## Task requirements
Copy out the listing that follows, exact in every word, and skip the images.

# Data segment start

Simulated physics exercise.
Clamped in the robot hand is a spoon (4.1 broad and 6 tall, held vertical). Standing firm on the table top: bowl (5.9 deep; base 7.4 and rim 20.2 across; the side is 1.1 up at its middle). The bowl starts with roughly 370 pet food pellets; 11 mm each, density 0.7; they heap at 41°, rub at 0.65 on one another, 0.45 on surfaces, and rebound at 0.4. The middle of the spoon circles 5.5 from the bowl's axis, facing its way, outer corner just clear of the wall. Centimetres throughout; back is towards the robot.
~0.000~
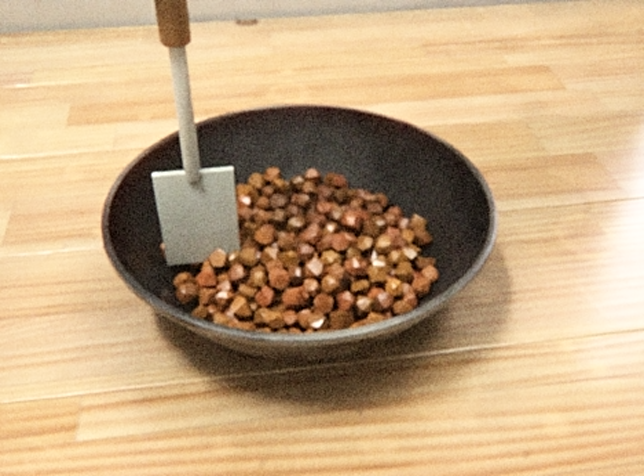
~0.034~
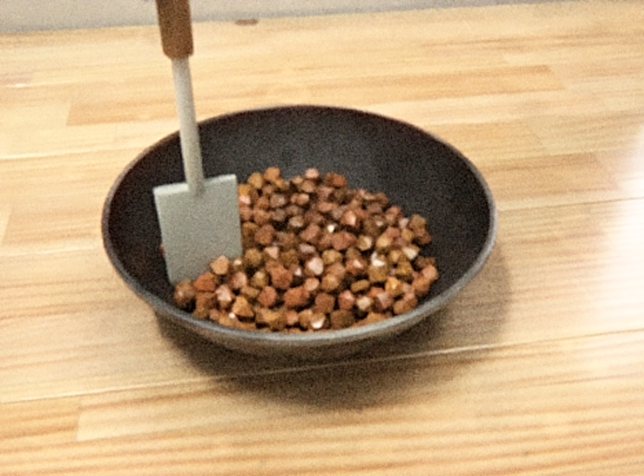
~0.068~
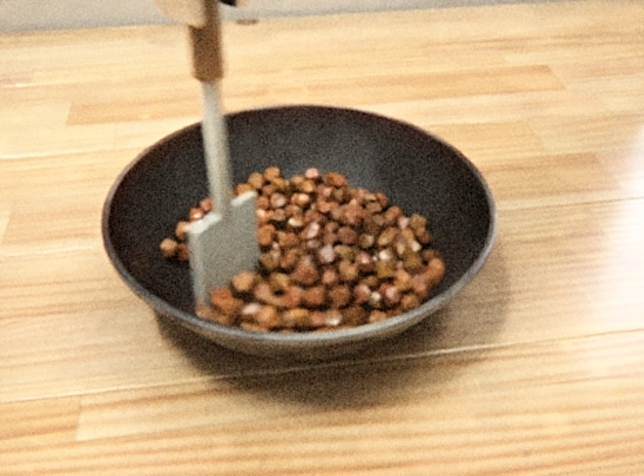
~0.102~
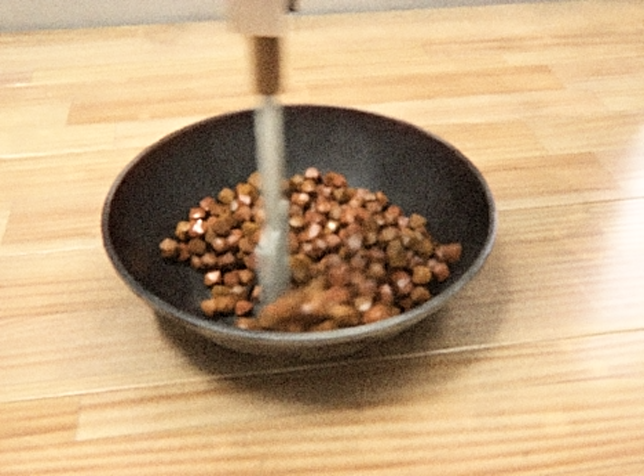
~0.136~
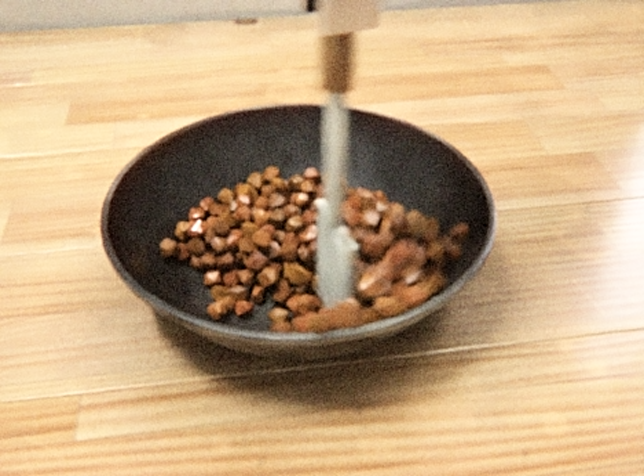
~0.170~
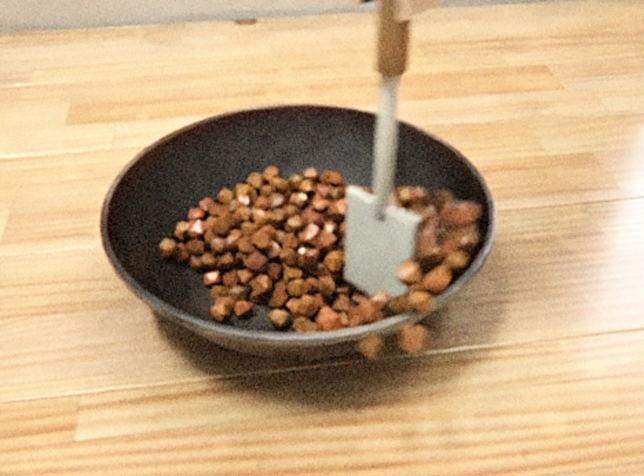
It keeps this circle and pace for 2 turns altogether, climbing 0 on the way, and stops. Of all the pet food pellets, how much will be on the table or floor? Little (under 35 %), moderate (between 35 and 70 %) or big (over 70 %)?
Share on the table or floor: Moderate (between 35 and 70 %).
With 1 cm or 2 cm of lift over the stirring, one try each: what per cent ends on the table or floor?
Some 30 and 25 per cent.
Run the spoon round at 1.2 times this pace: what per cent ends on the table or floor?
About 50 per cent.
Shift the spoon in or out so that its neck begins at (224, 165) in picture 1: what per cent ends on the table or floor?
Some 25 per cent.
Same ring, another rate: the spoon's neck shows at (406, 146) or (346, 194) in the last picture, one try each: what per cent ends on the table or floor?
About 50 and 35 per cent.
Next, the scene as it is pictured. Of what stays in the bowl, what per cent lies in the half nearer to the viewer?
Some 55 per cent.
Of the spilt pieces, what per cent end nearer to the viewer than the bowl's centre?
Some 40 per cent.
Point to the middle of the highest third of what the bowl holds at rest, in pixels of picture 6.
Near (264, 287).
After 0.44 s, 359° round, highest piece 8 above the table; 292 in the bowl, 53 on the table or floor, 28 in flight or on the tool.
After 0.70 s, 228° round, highest piece 11 above the table; 230 in the bowl, 125 on the table or floor, 18 in flight or on the tool.
After 1.03 s, 0° round, highest piece 5 above the table; 209 in the bowl, 164 on the table or floor.
After 1.73 s, 0° round, highest piece 5 above the table; 209 in the bowl, 164 on the table or floor.
In the end, 209 in the bowl, 164 on the table or floor. That is 44 % on the table or floor.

# Data segment end

## Exercise answer
Simulated physics exercise.
Clamped in the robot hand is a spoon (4.1 broad and 6 tall, held vertical). Standing firm on the table top: bowl (5.9 deep; base 7.4 and rim 20.2 across; the side is 1.1 up at its middle). The bowl starts with roughly 370 pet food pellets; 11 mm each, density 0.7; they heap at 41°, rub at 0.65 on one another, 0.45 on surfaces, and rebound at 0.4. The middle of the spoon circles 5.5 from the bowl's axis, facing its way, outer corner just clear of the wall. Centimetres throughout; back is towards the robot.
~0.000~
~0.034~
~0.068~
~0.102~
~0.136~
~0.170~
It keeps this circle and pace for 2 turns altogether, climbing 0 on the way, and stops. Of all the pet food pellets, how much will be on the table or floor? Little (under 35 %), moderate (between 35 and 70 %) or big (over 70 %)?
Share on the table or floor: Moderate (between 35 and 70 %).
With 1 cm or 2 cm of lift over the stirring, one try each: what per cent ends on the table or floor?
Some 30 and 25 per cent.
Run the spoon round at 1.2 times this pace: what per cent ends on the table or floor?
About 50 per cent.
Shift the spoon in or out so that its neck begins at (224, 165) in picture 1: what per cent ends on the table or floor?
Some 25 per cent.
Same ring, another rate: the spoon's neck shows at (406, 146) or (346, 194) in the last picture, one try each: what per cent ends on the table or floor?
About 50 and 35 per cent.
Next, the scene as it is pictured. Of what stays in the bowl, what per cent lies in the half nearer to the viewer?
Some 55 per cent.
Of the spilt pieces, what per cent end nearer to the viewer than the bowl's centre?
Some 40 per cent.
Point to the middle of the highest third of what the bowl holds at rest, in pixels of picture 6.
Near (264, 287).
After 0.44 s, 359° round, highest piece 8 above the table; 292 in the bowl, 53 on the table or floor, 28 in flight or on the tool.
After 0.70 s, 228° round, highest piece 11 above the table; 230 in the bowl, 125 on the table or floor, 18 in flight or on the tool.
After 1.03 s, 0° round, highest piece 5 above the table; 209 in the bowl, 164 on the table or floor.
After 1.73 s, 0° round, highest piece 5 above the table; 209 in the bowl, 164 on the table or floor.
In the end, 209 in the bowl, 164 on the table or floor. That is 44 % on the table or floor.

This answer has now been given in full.